● The exercise:
Return the whole listing, line for line, without the pictures in it.

Begin Recorded information

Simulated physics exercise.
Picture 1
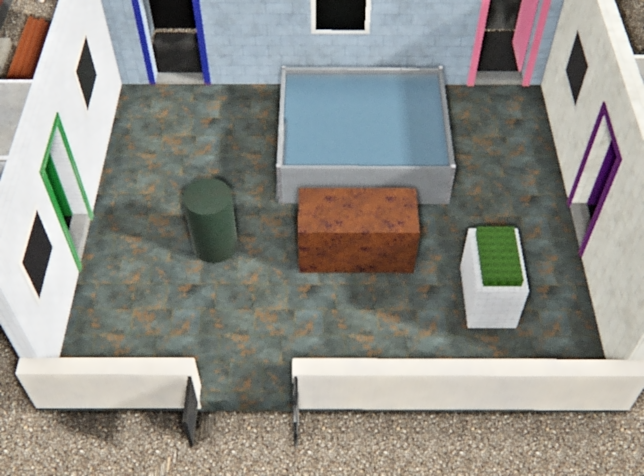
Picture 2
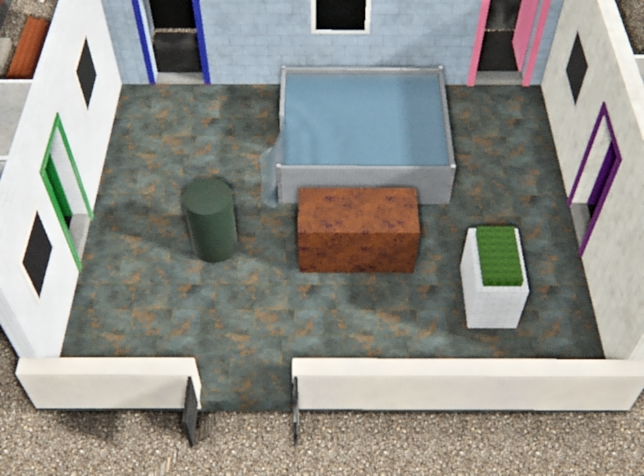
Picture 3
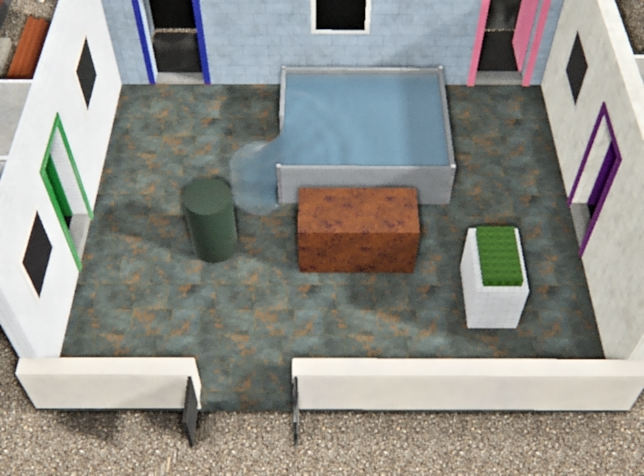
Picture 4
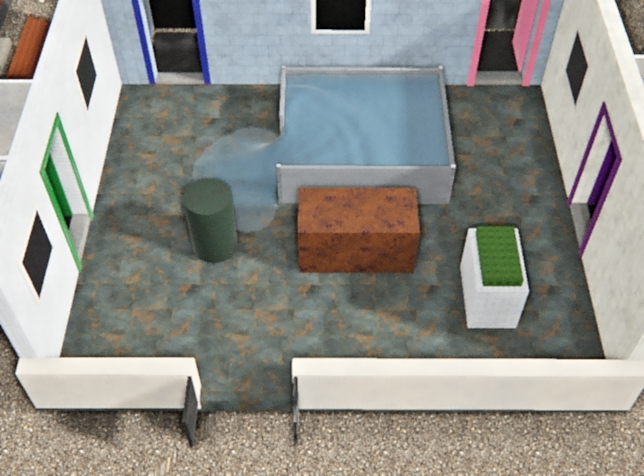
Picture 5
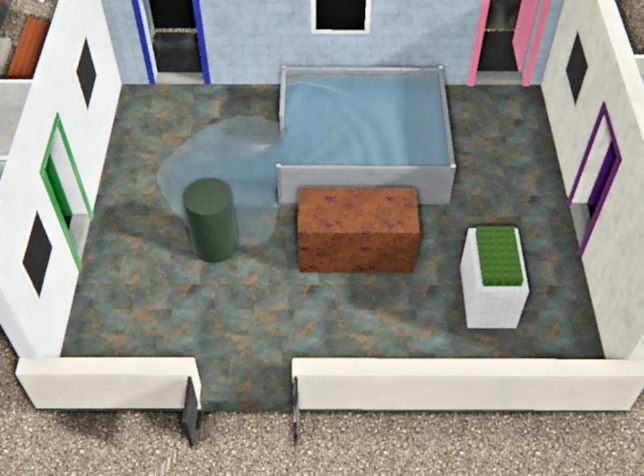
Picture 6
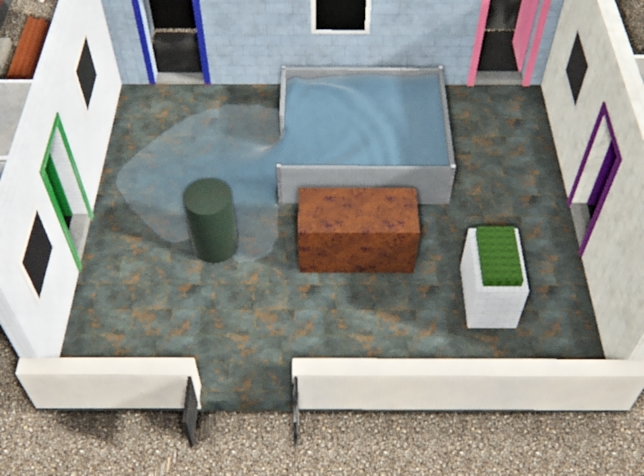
To begin with, a tank of still blue water stands against the back wall of a walled yard, near a green cylinder and a rusty-brown block. Water then pours from the tank's left side and spreads leftward across the floor in a widening sheet, surrounding the cylinder.
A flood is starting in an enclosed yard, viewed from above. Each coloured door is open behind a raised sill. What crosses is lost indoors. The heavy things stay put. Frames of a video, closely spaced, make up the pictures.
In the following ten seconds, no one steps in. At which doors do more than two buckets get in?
In order: The blue door passes two buckets of inflow; the green door passes two buckets of inflow; the pink door stays within two buckets of inflow; the purple door stays within two buckets of inflow.
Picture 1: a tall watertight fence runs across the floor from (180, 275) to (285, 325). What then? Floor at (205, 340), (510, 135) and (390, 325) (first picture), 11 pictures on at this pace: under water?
Results in order: Bone-dry / bone-dry / bone-dry.
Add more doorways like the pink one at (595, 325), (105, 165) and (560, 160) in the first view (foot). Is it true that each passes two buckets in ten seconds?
Stays below the line; crosses the line; stays below the line.
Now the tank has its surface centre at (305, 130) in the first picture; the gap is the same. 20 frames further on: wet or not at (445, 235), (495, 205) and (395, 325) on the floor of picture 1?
As listed: Clear, dry, no water.
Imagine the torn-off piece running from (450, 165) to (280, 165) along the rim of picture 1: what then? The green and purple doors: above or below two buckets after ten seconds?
In that case the green door undershoots, while the purple door overshoots.
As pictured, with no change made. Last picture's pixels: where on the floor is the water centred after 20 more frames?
I'd put my finger on (266, 174).
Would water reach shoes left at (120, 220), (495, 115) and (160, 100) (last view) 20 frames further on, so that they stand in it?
In turn, the points end up soaked, high and dry and soaked.
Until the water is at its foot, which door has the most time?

End Recorded information

● Completed task:
Simulated physics exercise.
Picture 1
Picture 2
Picture 3
Picture 4
Picture 5
Picture 6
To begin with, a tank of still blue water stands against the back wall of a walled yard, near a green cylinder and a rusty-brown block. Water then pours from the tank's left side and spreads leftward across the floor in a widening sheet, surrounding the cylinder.
A flood is starting in an enclosed yard, viewed from above. Each coloured door is open behind a raised sill. What crosses is lost indoors. The heavy things stay put. Frames of a video, closely spaced, make up the pictures.
In the following ten seconds, no one steps in. At which doors do more than two buckets get in?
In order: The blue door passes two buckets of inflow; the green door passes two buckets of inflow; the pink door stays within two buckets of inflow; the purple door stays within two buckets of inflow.
Picture 1: a tall watertight fence runs across the floor from (180, 275) to (285, 325). What then? Floor at (205, 340), (510, 135) and (390, 325) (first picture), 11 pictures on at this pace: under water?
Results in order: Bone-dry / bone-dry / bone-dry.
Add more doorways like the pink one at (595, 325), (105, 165) and (560, 160) in the first view (foot). Is it true that each passes two buckets in ten seconds?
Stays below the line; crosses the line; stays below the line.
Now the tank has its surface centre at (305, 130) in the first picture; the gap is the same. 20 frames further on: wet or not at (445, 235), (495, 205) and (395, 325) on the floor of picture 1?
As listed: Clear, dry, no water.
Imagine the torn-off piece running from (450, 165) to (280, 165) along the rim of picture 1: what then? The green and purple doors: above or below two buckets after ten seconds?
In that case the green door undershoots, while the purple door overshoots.
As pictured, with no change made. Last picture's pixels: where on the floor is the water centred after 20 more frames?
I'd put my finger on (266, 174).
Would water reach shoes left at (120, 220), (495, 115) and (160, 100) (last view) 20 frames further on, so that they stand in it?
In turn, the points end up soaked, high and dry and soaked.
Until the water is at its foot, which door has the most time?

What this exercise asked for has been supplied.